**Requirements**
Your task is to quote exactly the run of lines that starts at the line containing "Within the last" and ends at the line containing "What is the", including both.

**Picture-related question entries**
=-=-=-=-=

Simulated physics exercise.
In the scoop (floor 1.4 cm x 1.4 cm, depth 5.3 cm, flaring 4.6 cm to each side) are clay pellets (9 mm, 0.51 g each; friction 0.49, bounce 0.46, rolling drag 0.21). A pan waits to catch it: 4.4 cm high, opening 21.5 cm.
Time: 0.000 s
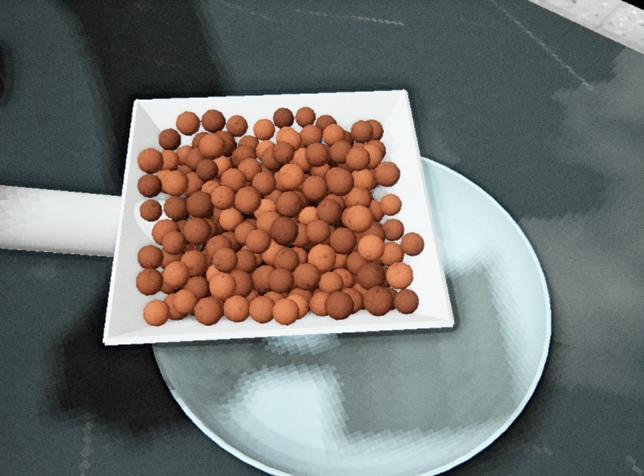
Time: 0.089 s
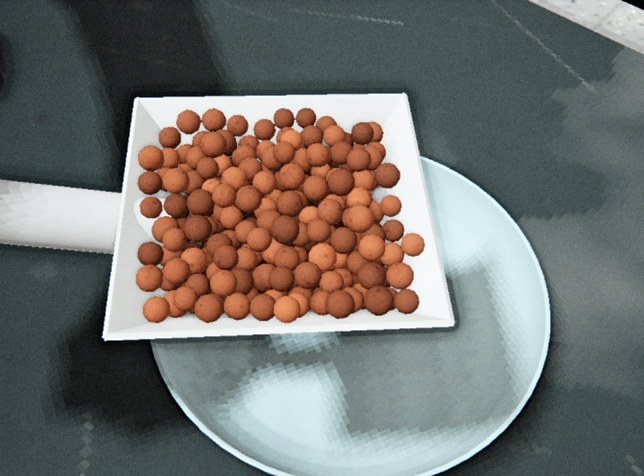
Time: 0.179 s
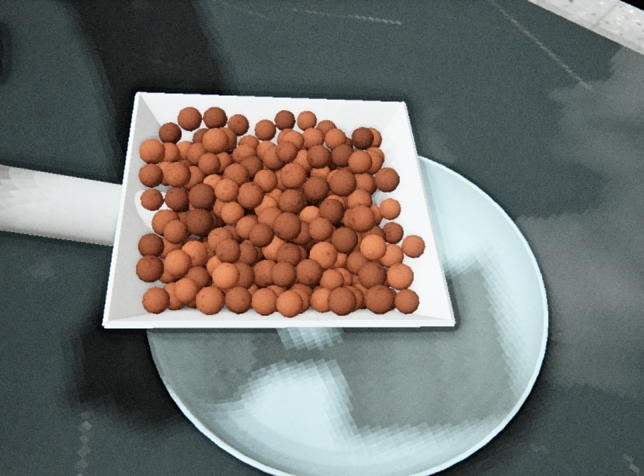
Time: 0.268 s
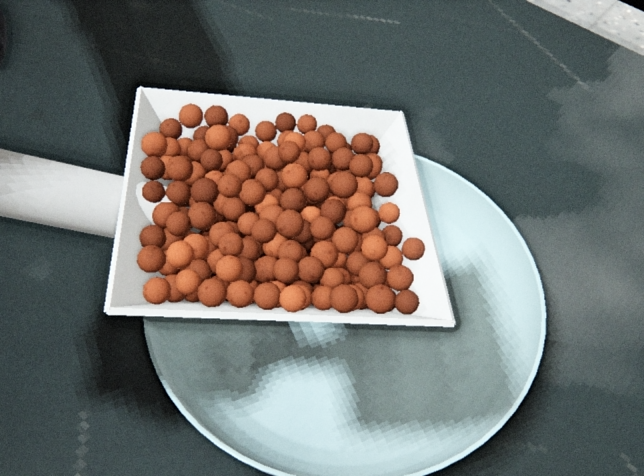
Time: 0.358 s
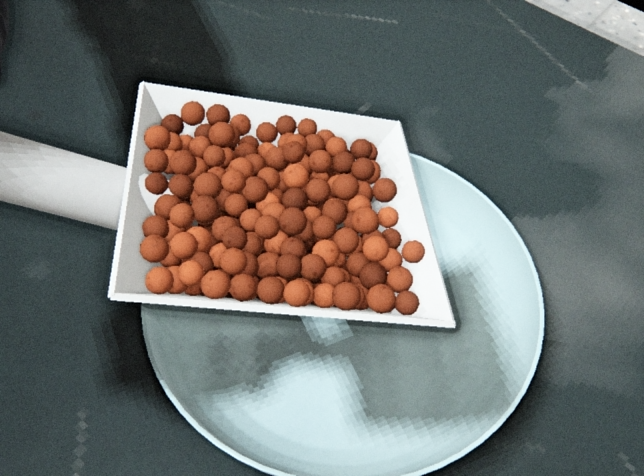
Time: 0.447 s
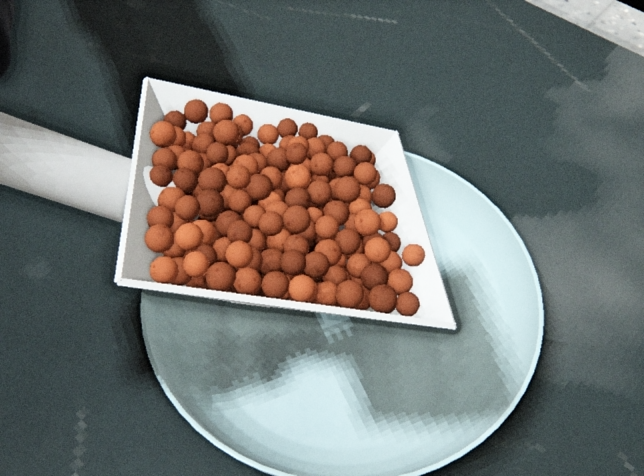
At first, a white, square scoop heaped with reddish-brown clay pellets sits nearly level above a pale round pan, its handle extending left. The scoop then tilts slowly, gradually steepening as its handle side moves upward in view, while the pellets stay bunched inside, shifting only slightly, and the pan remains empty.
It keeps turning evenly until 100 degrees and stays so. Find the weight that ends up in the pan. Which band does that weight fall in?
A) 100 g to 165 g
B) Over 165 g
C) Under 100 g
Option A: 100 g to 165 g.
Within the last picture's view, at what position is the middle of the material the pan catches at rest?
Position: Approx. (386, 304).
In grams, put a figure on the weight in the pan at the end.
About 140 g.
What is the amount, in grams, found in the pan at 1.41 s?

=-=-=-=-=

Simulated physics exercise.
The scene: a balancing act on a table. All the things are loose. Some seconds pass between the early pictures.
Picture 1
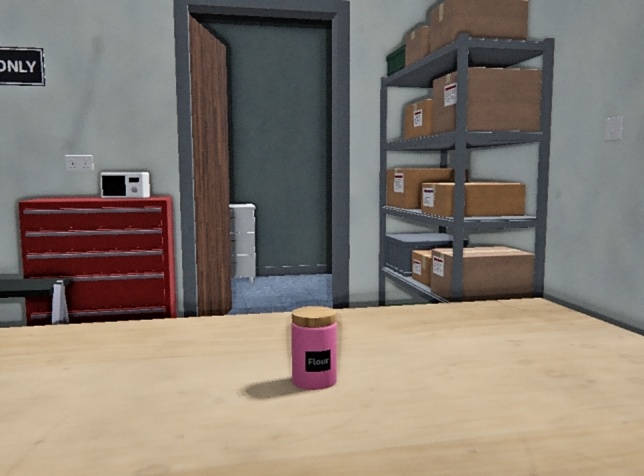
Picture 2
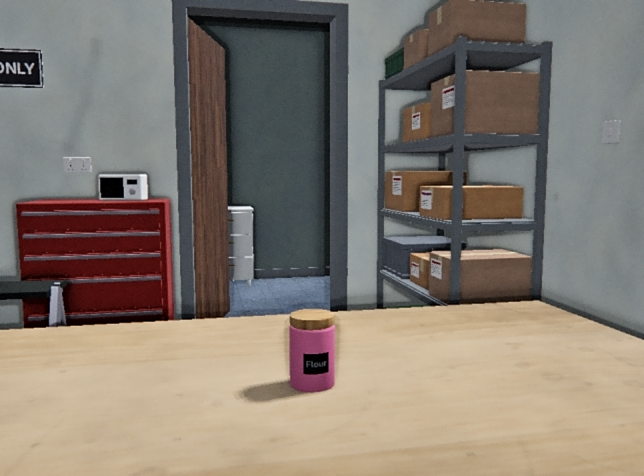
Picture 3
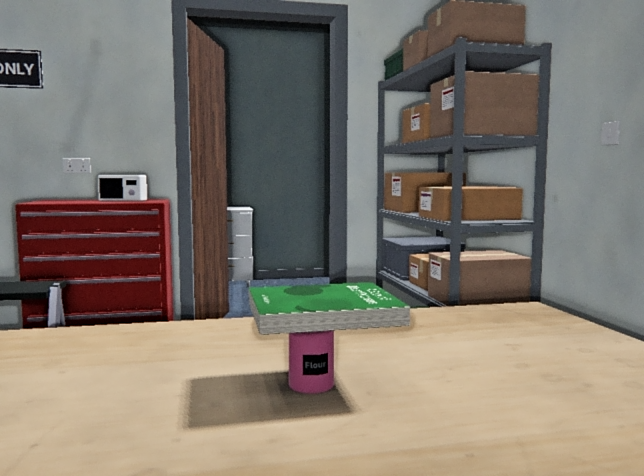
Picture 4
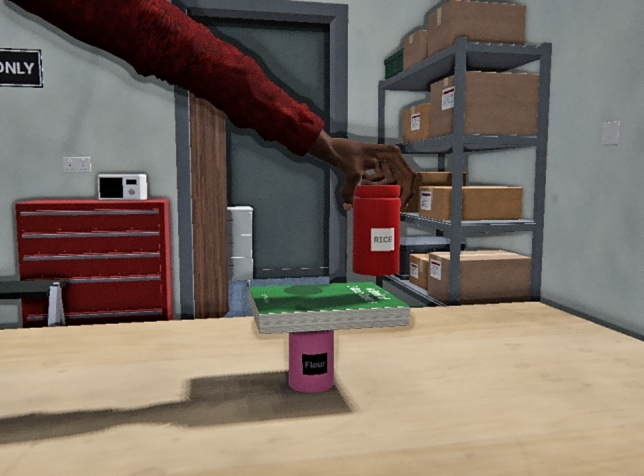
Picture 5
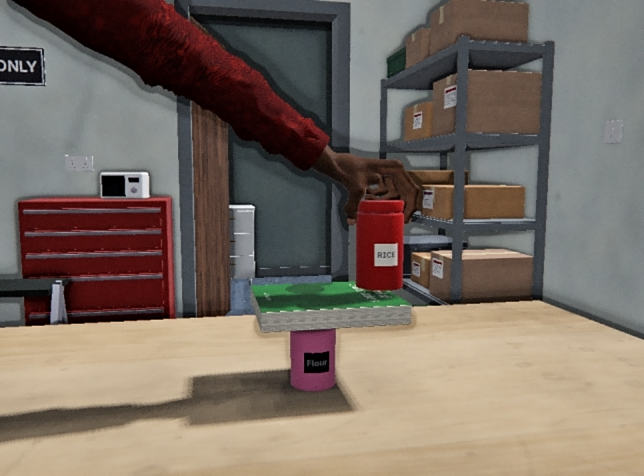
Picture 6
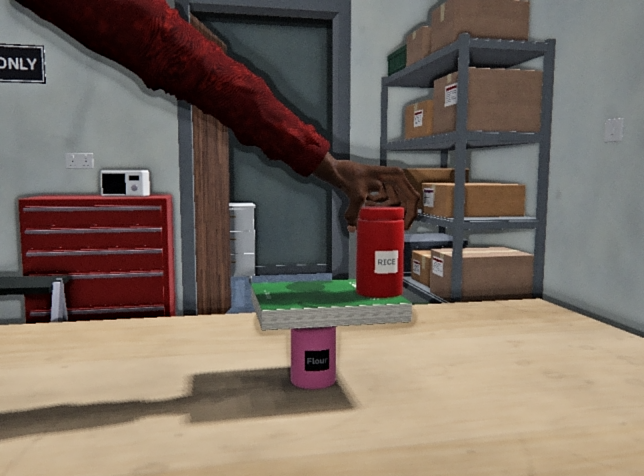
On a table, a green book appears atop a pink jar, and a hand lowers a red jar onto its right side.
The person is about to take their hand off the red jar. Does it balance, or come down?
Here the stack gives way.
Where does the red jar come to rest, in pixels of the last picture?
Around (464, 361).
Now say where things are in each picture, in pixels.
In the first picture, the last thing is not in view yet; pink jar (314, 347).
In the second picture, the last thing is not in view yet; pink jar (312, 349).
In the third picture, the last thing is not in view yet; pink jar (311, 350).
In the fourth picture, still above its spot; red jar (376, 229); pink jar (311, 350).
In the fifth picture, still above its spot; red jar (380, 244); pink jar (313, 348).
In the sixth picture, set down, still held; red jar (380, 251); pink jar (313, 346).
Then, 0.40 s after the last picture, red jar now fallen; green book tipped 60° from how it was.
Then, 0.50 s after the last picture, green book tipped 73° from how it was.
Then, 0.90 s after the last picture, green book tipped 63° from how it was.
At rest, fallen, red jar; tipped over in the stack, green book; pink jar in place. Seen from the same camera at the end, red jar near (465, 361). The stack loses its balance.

=-=-=-=-=

**Reply**
Within the last picture's view, at what position is the middle of the material the pan catches at rest?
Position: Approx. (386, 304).
In grams, put a figure on the weight in the pan at the end.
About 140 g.
What is the amount, in grams, found in the pan at 1.41 s?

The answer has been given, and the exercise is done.